(Excerpt from a dataset)
--------------------------------
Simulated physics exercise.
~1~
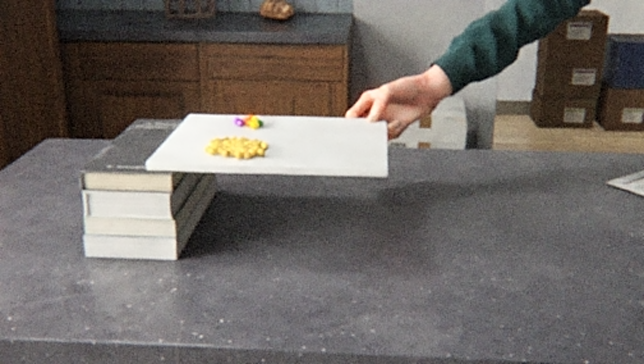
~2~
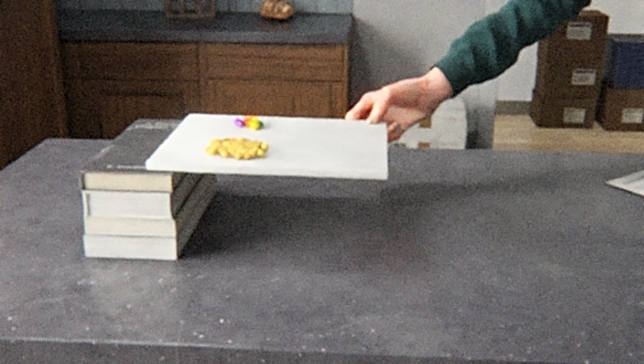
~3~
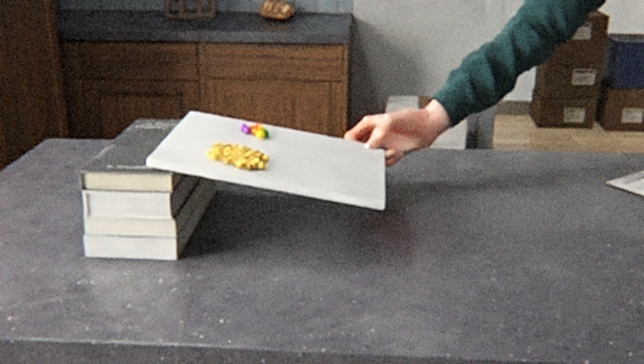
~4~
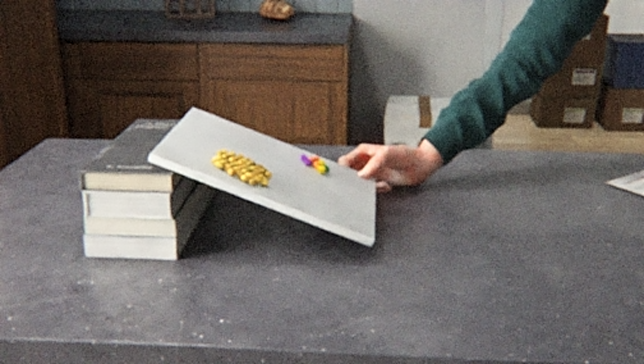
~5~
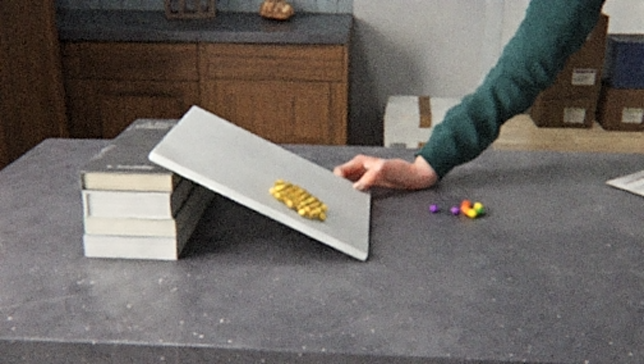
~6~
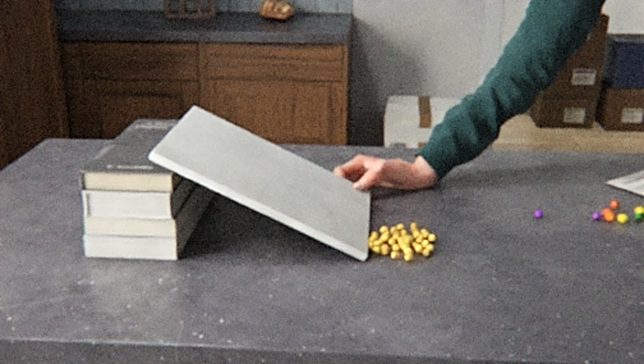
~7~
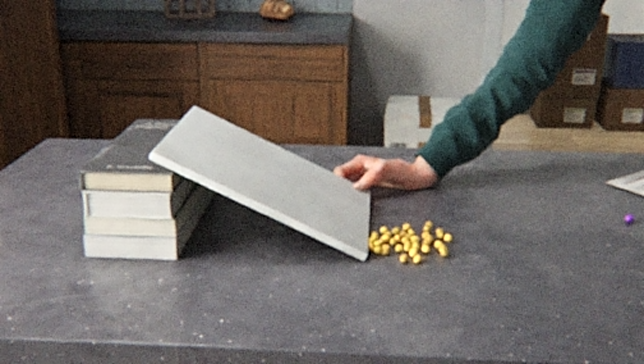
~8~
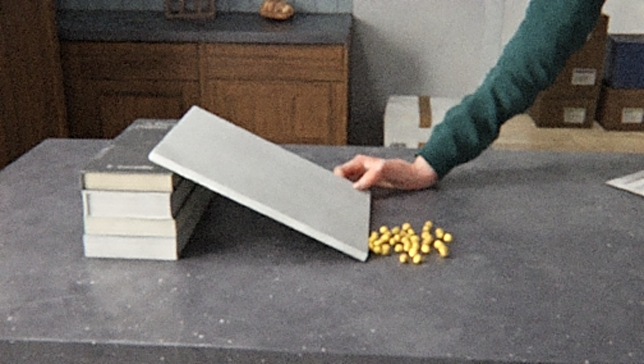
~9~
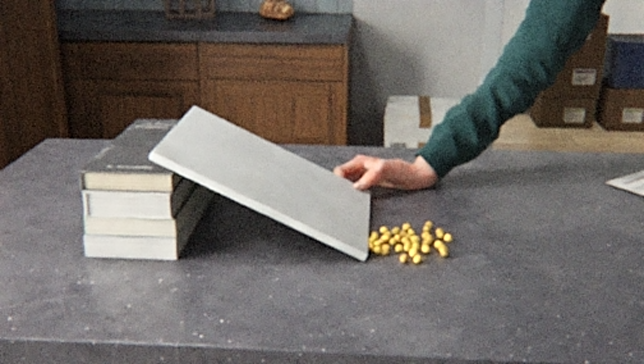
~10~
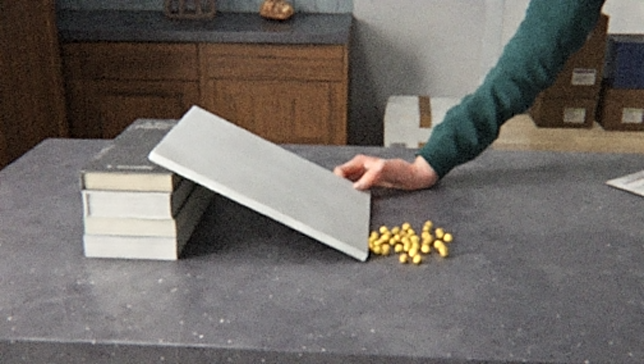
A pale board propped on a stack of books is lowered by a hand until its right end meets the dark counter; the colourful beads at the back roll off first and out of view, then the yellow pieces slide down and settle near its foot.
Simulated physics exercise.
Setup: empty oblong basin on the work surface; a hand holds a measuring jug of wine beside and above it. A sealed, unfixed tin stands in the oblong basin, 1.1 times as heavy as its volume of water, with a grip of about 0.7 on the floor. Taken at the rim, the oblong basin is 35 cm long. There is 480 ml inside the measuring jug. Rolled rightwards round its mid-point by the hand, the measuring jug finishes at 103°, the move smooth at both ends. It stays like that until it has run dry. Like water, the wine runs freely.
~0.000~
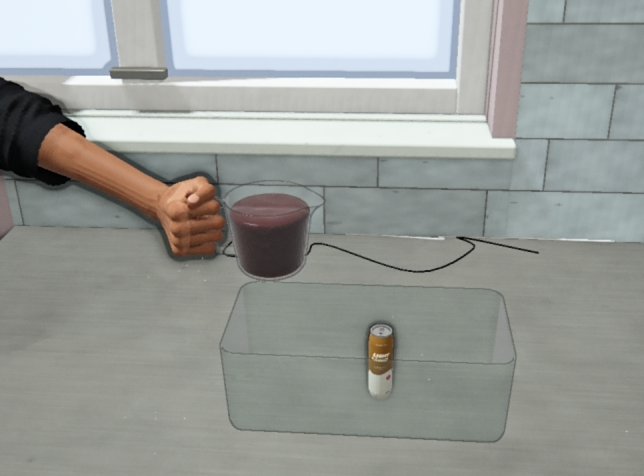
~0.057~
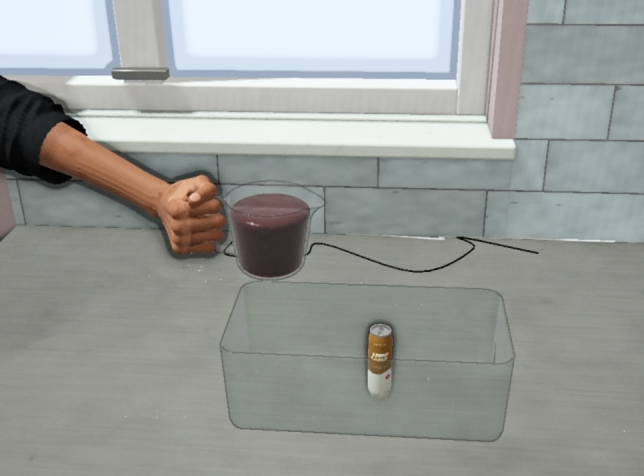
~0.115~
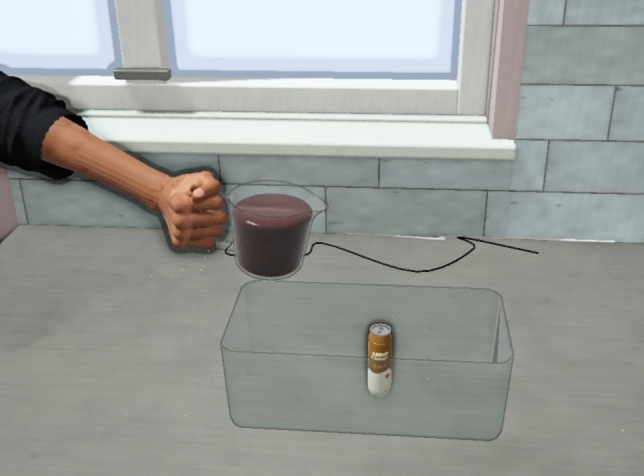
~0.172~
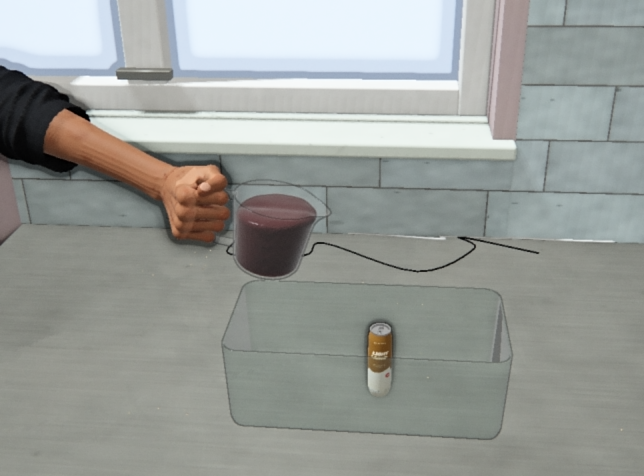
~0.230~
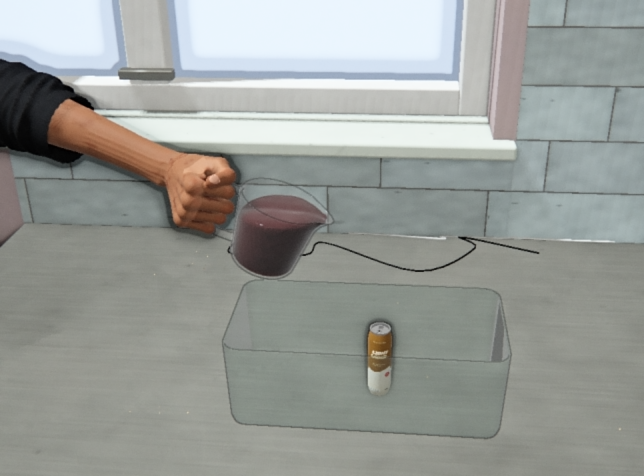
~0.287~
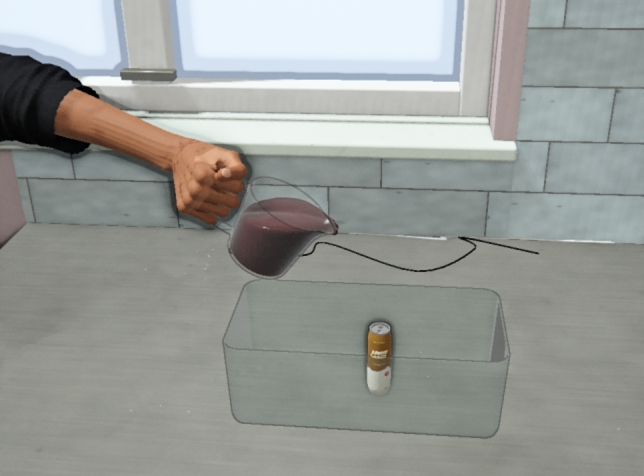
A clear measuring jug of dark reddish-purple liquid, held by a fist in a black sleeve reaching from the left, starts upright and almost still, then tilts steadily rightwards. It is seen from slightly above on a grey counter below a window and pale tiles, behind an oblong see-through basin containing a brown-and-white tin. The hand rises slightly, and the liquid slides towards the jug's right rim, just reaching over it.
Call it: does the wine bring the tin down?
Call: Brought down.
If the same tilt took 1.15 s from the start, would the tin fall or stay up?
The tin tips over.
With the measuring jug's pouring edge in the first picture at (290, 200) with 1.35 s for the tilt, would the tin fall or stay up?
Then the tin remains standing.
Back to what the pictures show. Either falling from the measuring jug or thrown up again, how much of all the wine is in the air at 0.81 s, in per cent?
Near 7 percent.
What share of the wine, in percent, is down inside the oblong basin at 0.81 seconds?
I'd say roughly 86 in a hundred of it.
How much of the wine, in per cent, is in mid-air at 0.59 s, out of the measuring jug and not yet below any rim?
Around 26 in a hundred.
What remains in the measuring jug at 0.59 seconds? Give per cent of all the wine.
--------------------------------
Aim of the exercise - All of the data above should be quoted exactly, except for the pictures.

The response -
Simulated physics exercise.
~1~
~2~
~3~
~4~
~5~
~6~
~7~
~8~
~9~
~10~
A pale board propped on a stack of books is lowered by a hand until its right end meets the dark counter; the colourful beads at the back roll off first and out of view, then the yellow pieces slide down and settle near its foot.
Simulated physics exercise.
Setup: empty oblong basin on the work surface; a hand holds a measuring jug of wine beside and above it. A sealed, unfixed tin stands in the oblong basin, 1.1 times as heavy as its volume of water, with a grip of about 0.7 on the floor. Taken at the rim, the oblong basin is 35 cm long. There is 480 ml inside the measuring jug. Rolled rightwards round its mid-point by the hand, the measuring jug finishes at 103°, the move smooth at both ends. It stays like that until it has run dry. Like water, the wine runs freely.
~0.000~
~0.057~
~0.115~
~0.172~
~0.230~
~0.287~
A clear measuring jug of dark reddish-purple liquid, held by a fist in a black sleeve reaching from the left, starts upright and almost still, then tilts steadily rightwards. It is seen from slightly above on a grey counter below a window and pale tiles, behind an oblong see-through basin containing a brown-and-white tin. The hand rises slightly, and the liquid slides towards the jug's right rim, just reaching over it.
Call it: does the wine bring the tin down?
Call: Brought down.
If the same tilt took 1.15 s from the start, would the tin fall or stay up?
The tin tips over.
With the measuring jug's pouring edge in the first picture at (290, 200) with 1.35 s for the tilt, would the tin fall or stay up?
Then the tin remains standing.
Back to what the pictures show. Either falling from the measuring jug or thrown up again, how much of all the wine is in the air at 0.81 s, in per cent?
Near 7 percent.
What share of the wine, in percent, is down inside the oblong basin at 0.81 seconds?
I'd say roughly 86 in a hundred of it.
How much of the wine, in per cent, is in mid-air at 0.59 s, out of the measuring jug and not yet below any rim?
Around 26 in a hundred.
What remains in the measuring jug at 0.59 seconds? Give per cent of all the wine.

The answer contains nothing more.